== DATA LINES ==
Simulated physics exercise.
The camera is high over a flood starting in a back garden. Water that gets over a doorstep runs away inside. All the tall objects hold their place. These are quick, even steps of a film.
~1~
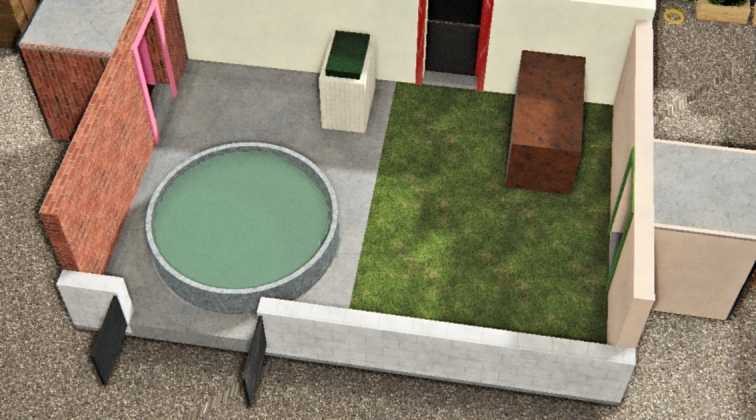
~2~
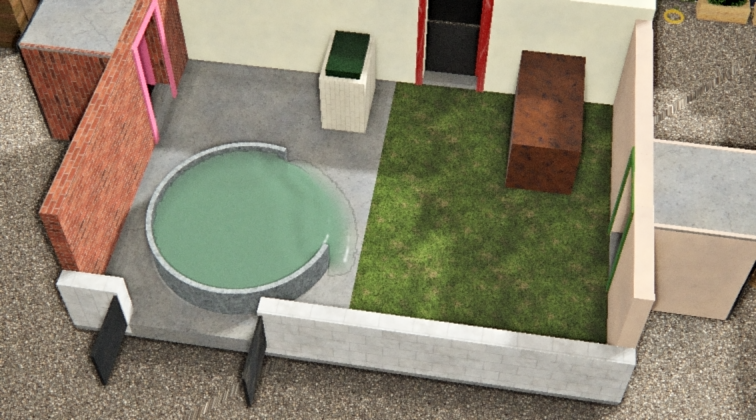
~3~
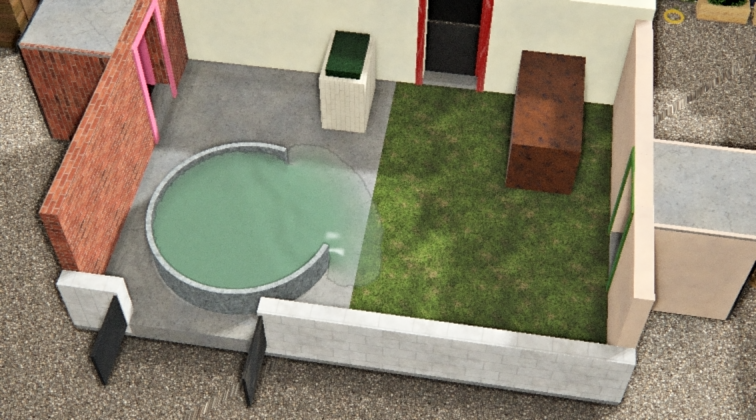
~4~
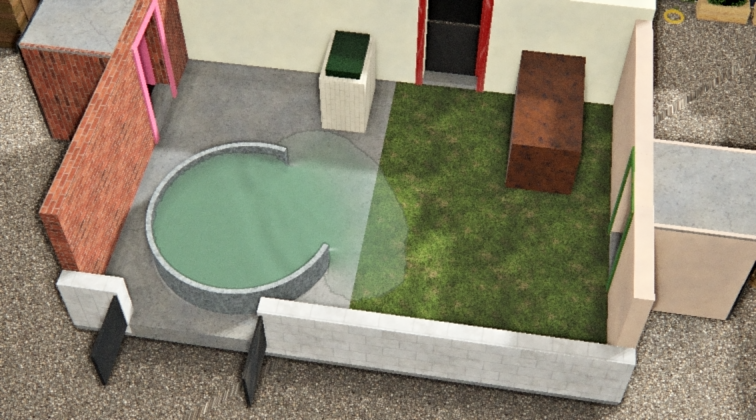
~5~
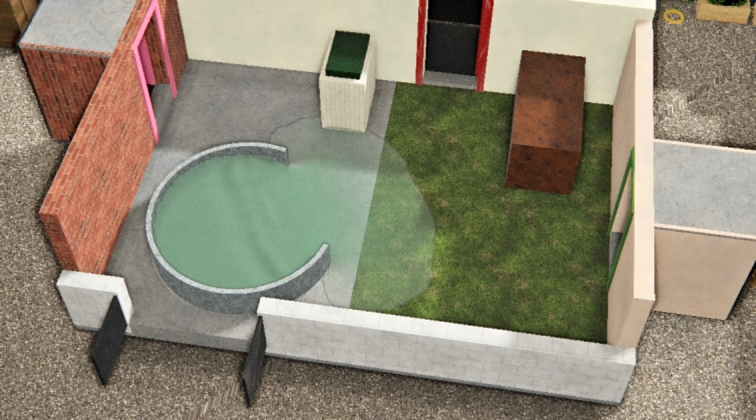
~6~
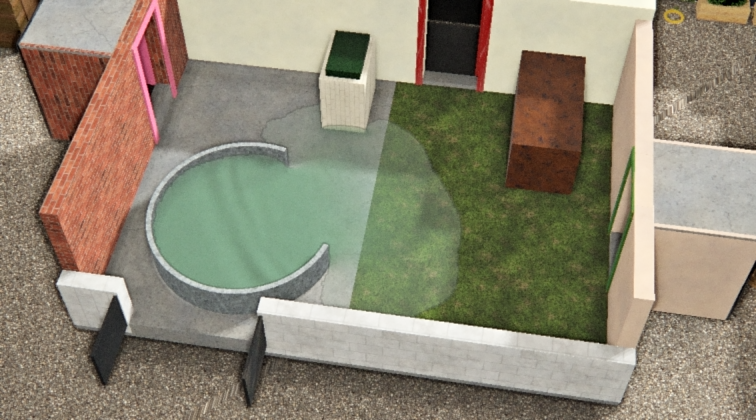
A round pool of green water sat whole and still in a walled back garden, then its right side opened and water poured out, spreading across the grey paving and onto the grass.
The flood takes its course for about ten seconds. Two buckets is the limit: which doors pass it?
In the end: The pink door admits no more than that; the green door admits no more than that; the red door lets in a lot.
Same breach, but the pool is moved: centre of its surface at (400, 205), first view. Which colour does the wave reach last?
It is the pink-painted one.
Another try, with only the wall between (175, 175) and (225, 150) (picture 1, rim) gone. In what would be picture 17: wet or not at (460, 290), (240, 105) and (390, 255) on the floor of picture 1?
One after the other: Not flooded, flooded, dry.
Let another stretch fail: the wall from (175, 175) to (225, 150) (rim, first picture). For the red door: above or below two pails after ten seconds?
Red door lets less in.
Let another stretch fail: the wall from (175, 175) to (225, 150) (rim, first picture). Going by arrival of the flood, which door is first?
First comes the one in pink.
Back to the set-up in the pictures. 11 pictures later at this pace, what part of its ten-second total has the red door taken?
About 0 per cent.
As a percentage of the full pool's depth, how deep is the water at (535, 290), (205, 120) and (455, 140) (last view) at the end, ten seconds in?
In turn 18, 14 and 10 in a hundred.
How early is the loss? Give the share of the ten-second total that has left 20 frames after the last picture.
About 15 per cent.
A moment on, water covers 35 % of the floor; the pink door not reached, the green door not reached, the red door not reached.
Next, water covers 50 % of the floor; the pink door not reached, the green door not reached, the red door wet at the sill, nothing in.
Then, water covers 70 % of the floor; the pink door not reached, the green door wet at the sill, nothing in, the red door over two buckets in.
Later, water covers 85 % of the floor; the pink door wet at the sill, nothing in, the green door under two buckets in, the red door over two buckets in.
In the end, water covers 95 % of the floor; the pink door wet at the sill, nothing in, the green door under two buckets in, the red door far over two buckets in.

== PROBLEM TO WORK ON ==
Copy the material above in full and exactly, skipping pictures.

== IN RESPONSE ==
Simulated physics exercise.
The camera is high over a flood starting in a back garden. Water that gets over a doorstep runs away inside. All the tall objects hold their place. These are quick, even steps of a film.
~1~
~2~
~3~
~4~
~5~
~6~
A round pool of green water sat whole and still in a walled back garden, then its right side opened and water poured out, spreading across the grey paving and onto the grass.
The flood takes its course for about ten seconds. Two buckets is the limit: which doors pass it?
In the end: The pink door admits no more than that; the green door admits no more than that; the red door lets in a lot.
Same breach, but the pool is moved: centre of its surface at (400, 205), first view. Which colour does the wave reach last?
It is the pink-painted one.
Another try, with only the wall between (175, 175) and (225, 150) (picture 1, rim) gone. In what would be picture 17: wet or not at (460, 290), (240, 105) and (390, 255) on the floor of picture 1?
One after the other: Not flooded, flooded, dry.
Let another stretch fail: the wall from (175, 175) to (225, 150) (rim, first picture). For the red door: above or below two pails after ten seconds?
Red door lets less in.
Let another stretch fail: the wall from (175, 175) to (225, 150) (rim, first picture). Going by arrival of the flood, which door is first?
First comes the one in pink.
Back to the set-up in the pictures. 11 pictures later at this pace, what part of its ten-second total has the red door taken?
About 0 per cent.
As a percentage of the full pool's depth, how deep is the water at (535, 290), (205, 120) and (455, 140) (last view) at the end, ten seconds in?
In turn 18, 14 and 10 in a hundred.
How early is the loss? Give the share of the ten-second total that has left 20 frames after the last picture.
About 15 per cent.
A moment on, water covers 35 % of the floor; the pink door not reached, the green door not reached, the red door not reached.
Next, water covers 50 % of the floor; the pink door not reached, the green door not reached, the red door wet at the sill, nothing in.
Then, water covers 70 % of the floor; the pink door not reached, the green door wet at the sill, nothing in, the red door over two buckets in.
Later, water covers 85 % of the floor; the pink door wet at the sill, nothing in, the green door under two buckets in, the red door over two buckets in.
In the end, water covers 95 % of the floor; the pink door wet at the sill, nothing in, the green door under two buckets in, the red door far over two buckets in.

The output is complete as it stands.